▶ What is needed
Make an exact copy of the entries, and keep any pictures out of it.

▶ Data for this exercise
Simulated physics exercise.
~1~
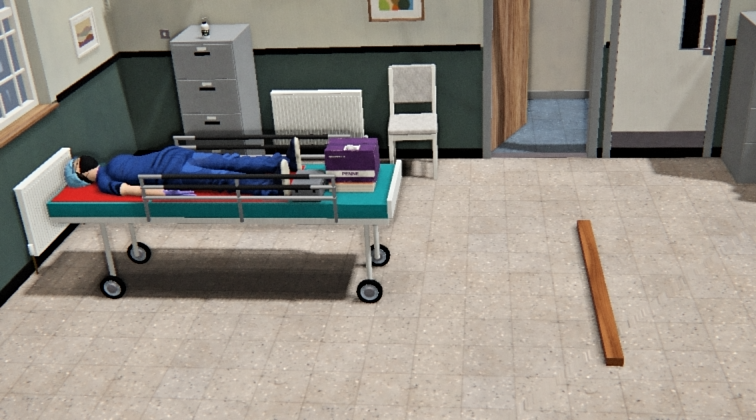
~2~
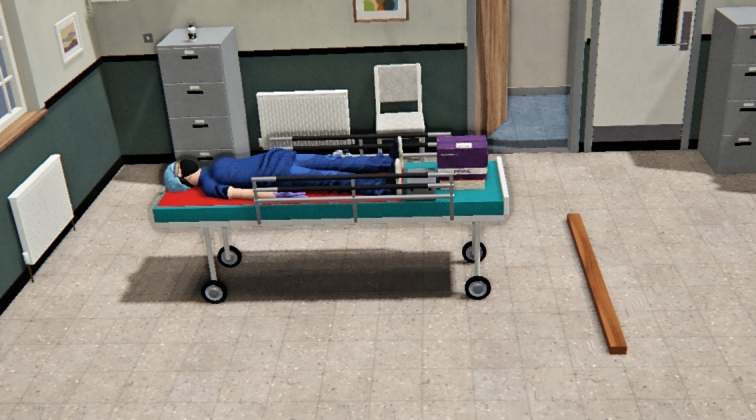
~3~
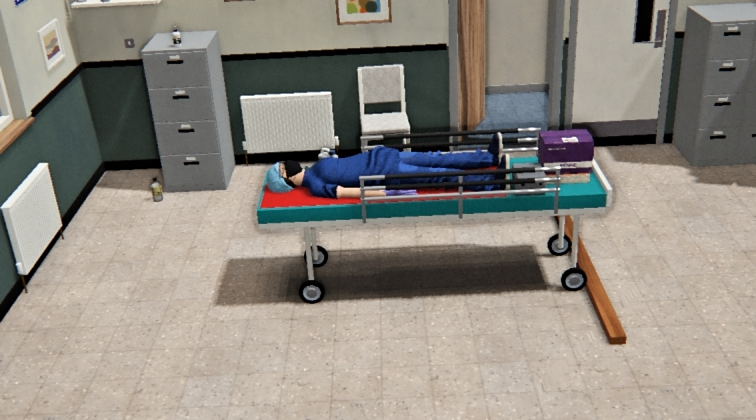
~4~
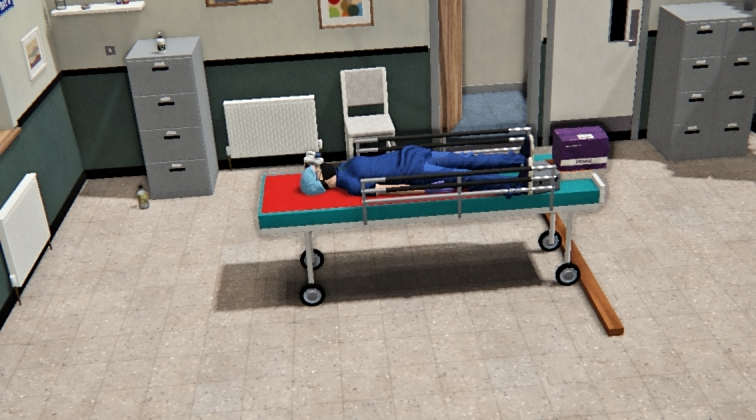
In a hospital room, a trolley carrying a person in blue and a purple bag rolled right until its wheels met a wooden strip and stopped, and the person slid toward the foot end, with both still aboard at the end.
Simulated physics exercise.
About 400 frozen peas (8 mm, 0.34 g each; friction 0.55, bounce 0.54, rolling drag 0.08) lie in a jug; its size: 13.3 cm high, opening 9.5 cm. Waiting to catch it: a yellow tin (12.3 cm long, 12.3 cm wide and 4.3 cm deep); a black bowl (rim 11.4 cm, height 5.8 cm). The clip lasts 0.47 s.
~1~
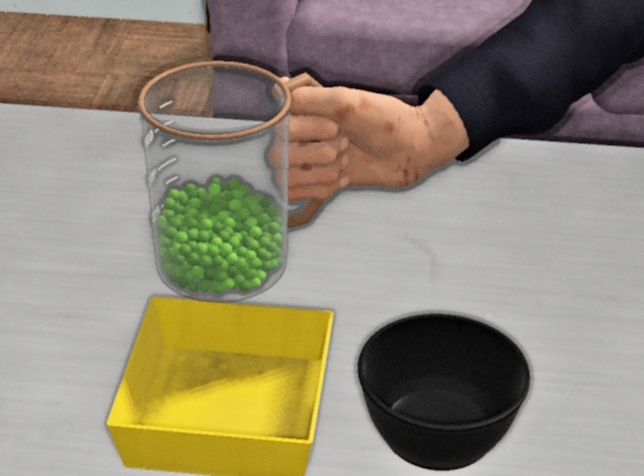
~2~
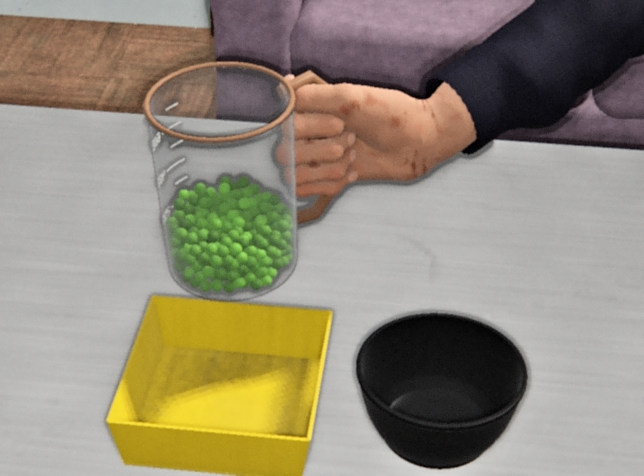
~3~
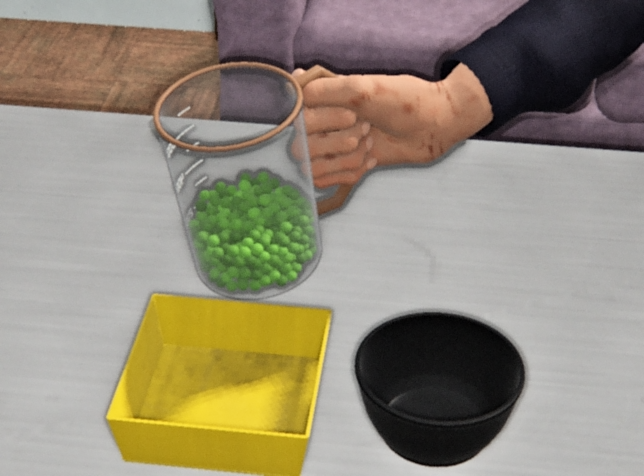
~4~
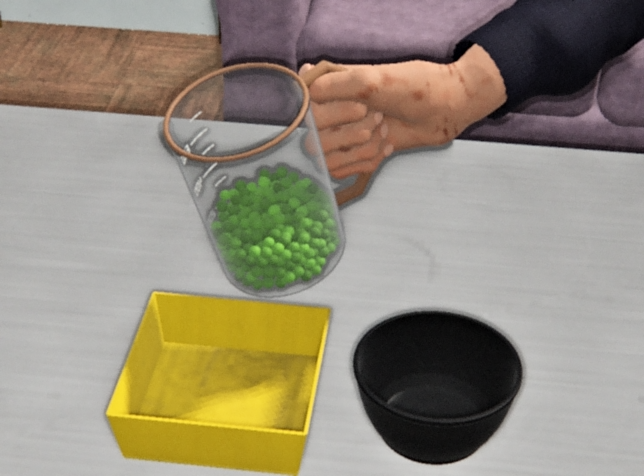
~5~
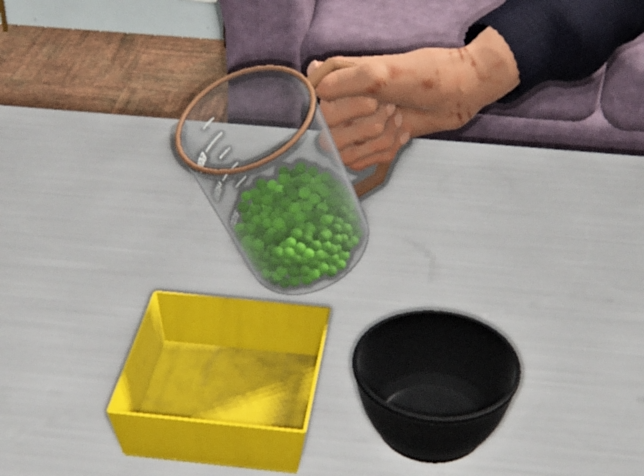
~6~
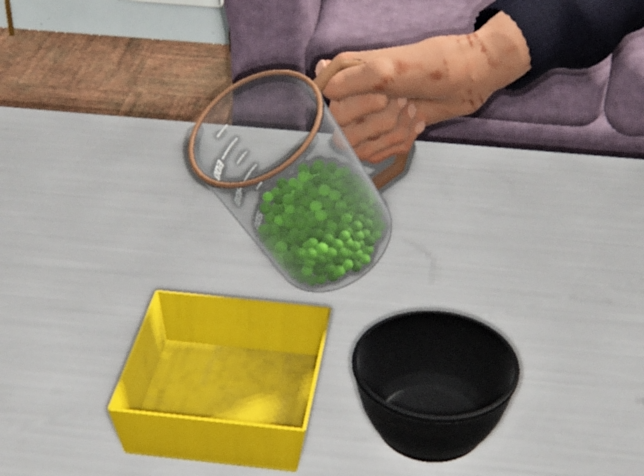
A pale grey tabletop stands before a purple cushioned seat and a patch of wooden floor, seen from above at an angle. A hand in a dark sleeve grips a clear, brown-rimmed jug partly filled with green peas, behind a square yellow tin on the left and a round black bowl on the right. The hand steadily tilts the jug toward the front left while shifting it rightward.
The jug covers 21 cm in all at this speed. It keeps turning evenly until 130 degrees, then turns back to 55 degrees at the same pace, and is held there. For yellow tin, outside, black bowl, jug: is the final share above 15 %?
In the yellow tin: Under; outside everything: Under; in the black bowl: Over; in the jug: Under.
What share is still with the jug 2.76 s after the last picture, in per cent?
Some 0 per cent of the load.
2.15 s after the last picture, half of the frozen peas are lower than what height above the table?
About 2 cm.
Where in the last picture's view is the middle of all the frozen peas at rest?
At about (425, 400).
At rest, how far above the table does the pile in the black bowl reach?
Some 5.0 cm.
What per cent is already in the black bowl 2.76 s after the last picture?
Some 100 per cent.
Then, 0.83 s after the last picture, tilt 90 degrees; jug 100 %; middle of all pieces near (484, 204).
Then, 1.52 s after the last picture, tilt 128 degrees; black bowl 90 %, jug 10 %; middle of all pieces near (434, 383).
Then, 2.15 s after the last picture, tilt 84 degrees; black bowl 100 %; middle of all pieces near (426, 399).
Then, 2.76 s after the last picture, tilt 55 degrees; black bowl 100 %; middle of all pieces near (426, 399).
In the end, yellow tin 0 %, outside 0 %, black bowl 100 %, jug 0 %.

▶ Solution to the exercise
Simulated physics exercise.
~1~
~2~
~3~
~4~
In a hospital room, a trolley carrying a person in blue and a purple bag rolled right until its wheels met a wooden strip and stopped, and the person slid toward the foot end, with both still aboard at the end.
Simulated physics exercise.
About 400 frozen peas (8 mm, 0.34 g each; friction 0.55, bounce 0.54, rolling drag 0.08) lie in a jug; its size: 13.3 cm high, opening 9.5 cm. Waiting to catch it: a yellow tin (12.3 cm long, 12.3 cm wide and 4.3 cm deep); a black bowl (rim 11.4 cm, height 5.8 cm). The clip lasts 0.47 s.
~1~
~2~
~3~
~4~
~5~
~6~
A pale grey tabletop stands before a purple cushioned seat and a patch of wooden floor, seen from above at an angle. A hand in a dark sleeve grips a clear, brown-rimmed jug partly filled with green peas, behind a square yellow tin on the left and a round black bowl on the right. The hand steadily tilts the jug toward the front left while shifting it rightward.
The jug covers 21 cm in all at this speed. It keeps turning evenly until 130 degrees, then turns back to 55 degrees at the same pace, and is held there. For yellow tin, outside, black bowl, jug: is the final share above 15 %?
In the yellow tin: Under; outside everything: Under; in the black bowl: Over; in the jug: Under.
What share is still with the jug 2.76 s after the last picture, in per cent?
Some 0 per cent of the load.
2.15 s after the last picture, half of the frozen peas are lower than what height above the table?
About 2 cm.
Where in the last picture's view is the middle of all the frozen peas at rest?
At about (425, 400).
At rest, how far above the table does the pile in the black bowl reach?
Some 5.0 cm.
What per cent is already in the black bowl 2.76 s after the last picture?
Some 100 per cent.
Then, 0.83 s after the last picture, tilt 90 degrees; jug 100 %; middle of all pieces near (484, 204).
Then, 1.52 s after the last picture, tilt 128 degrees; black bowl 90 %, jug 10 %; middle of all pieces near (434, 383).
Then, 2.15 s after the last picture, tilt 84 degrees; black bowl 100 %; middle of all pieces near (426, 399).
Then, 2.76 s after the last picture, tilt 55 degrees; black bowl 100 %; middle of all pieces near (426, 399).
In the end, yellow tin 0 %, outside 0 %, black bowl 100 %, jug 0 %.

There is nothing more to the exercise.